[BEGIN DATA LINES]

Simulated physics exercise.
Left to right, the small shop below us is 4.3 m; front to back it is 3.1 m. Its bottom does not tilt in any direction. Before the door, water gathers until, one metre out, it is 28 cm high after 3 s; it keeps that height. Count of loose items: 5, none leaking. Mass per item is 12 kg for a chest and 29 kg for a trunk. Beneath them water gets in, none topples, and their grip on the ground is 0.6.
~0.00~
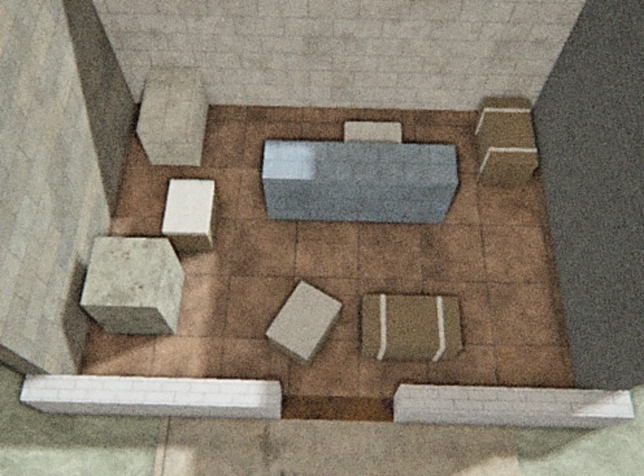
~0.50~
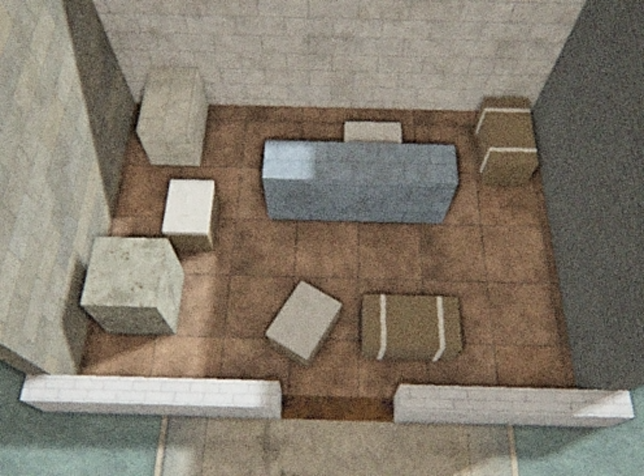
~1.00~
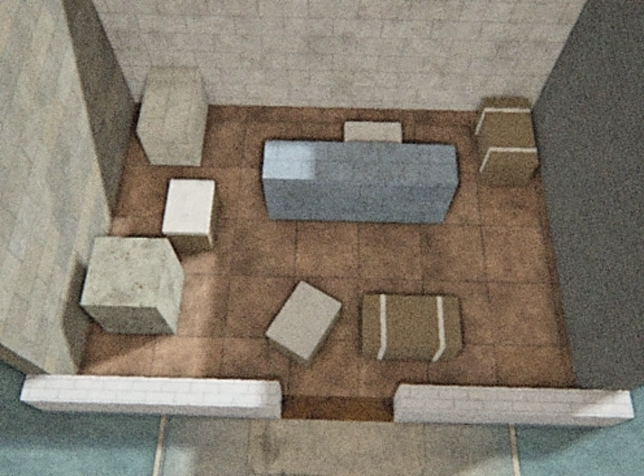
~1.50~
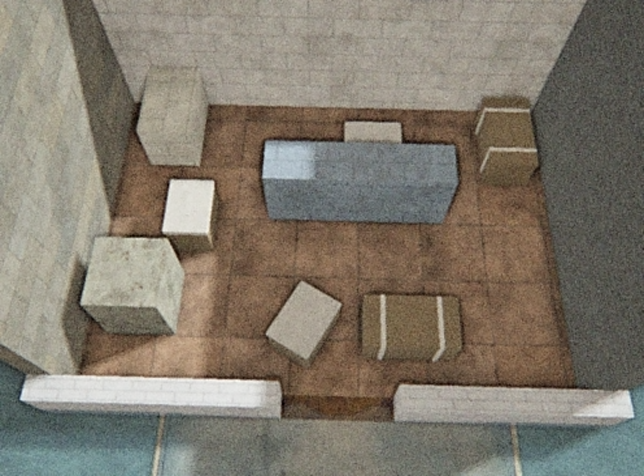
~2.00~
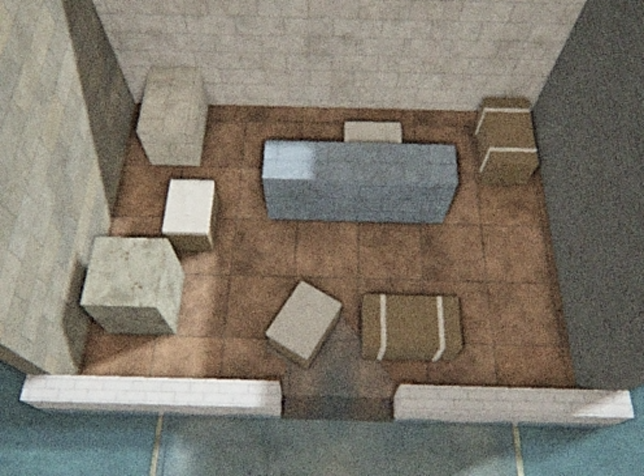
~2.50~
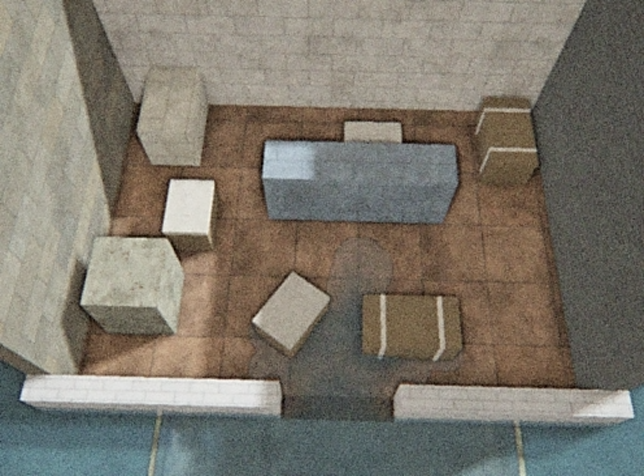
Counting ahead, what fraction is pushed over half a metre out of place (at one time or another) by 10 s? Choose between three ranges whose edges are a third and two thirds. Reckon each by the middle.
The range is the highest, two thirds or more.
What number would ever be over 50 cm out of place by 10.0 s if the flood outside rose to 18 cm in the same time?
The answer would then be 3.
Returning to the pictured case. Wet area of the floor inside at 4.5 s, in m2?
I'd estimate close to 7.5 m2.
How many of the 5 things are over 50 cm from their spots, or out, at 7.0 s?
The count is 3.
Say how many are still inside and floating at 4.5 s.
It comes to 1 of them.
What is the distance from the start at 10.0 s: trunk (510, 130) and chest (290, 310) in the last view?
Shifts: 100 cm / 250 cm.
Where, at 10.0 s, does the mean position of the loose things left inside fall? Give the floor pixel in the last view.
The centre is close to (305, 194).
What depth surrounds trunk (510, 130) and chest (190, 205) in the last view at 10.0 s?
12 and 15 cm.
After 3.5 s 1 of 5 are over 50 cm from their spots; 0 afloat.
After 4.5 s 2 of 5 are over 50 cm from their spots; 1 afloat.
After 7.0 s 3 of 5 are over 50 cm from their spots; 3 afloat.
After 10.0 s 5 of 5 are over 50 cm from their spots, and 5 have been at some point; 5 afloat.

[END DATA LINES]

WHAT IS EXPECTED: Go through the data above and transcribe it in full, omitting any image.

EXERCISE RESULT:
Simulated physics exercise.
Left to right, the small shop below us is 4.3 m; front to back it is 3.1 m. Its bottom does not tilt in any direction. Before the door, water gathers until, one metre out, it is 28 cm high after 3 s; it keeps that height. Count of loose items: 5, none leaking. Mass per item is 12 kg for a chest and 29 kg for a trunk. Beneath them water gets in, none topples, and their grip on the ground is 0.6.
~0.00~
~0.50~
~1.00~
~1.50~
~2.00~
~2.50~
Counting ahead, what fraction is pushed over half a metre out of place (at one time or another) by 10 s? Choose between three ranges whose edges are a third and two thirds. Reckon each by the middle.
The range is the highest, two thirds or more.
What number would ever be over 50 cm out of place by 10.0 s if the flood outside rose to 18 cm in the same time?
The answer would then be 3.
Returning to the pictured case. Wet area of the floor inside at 4.5 s, in m2?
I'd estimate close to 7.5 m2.
How many of the 5 things are over 50 cm from their spots, or out, at 7.0 s?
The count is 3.
Say how many are still inside and floating at 4.5 s.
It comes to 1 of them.
What is the distance from the start at 10.0 s: trunk (510, 130) and chest (290, 310) in the last view?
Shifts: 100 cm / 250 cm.
Where, at 10.0 s, does the mean position of the loose things left inside fall? Give the floor pixel in the last view.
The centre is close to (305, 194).
What depth surrounds trunk (510, 130) and chest (190, 205) in the last view at 10.0 s?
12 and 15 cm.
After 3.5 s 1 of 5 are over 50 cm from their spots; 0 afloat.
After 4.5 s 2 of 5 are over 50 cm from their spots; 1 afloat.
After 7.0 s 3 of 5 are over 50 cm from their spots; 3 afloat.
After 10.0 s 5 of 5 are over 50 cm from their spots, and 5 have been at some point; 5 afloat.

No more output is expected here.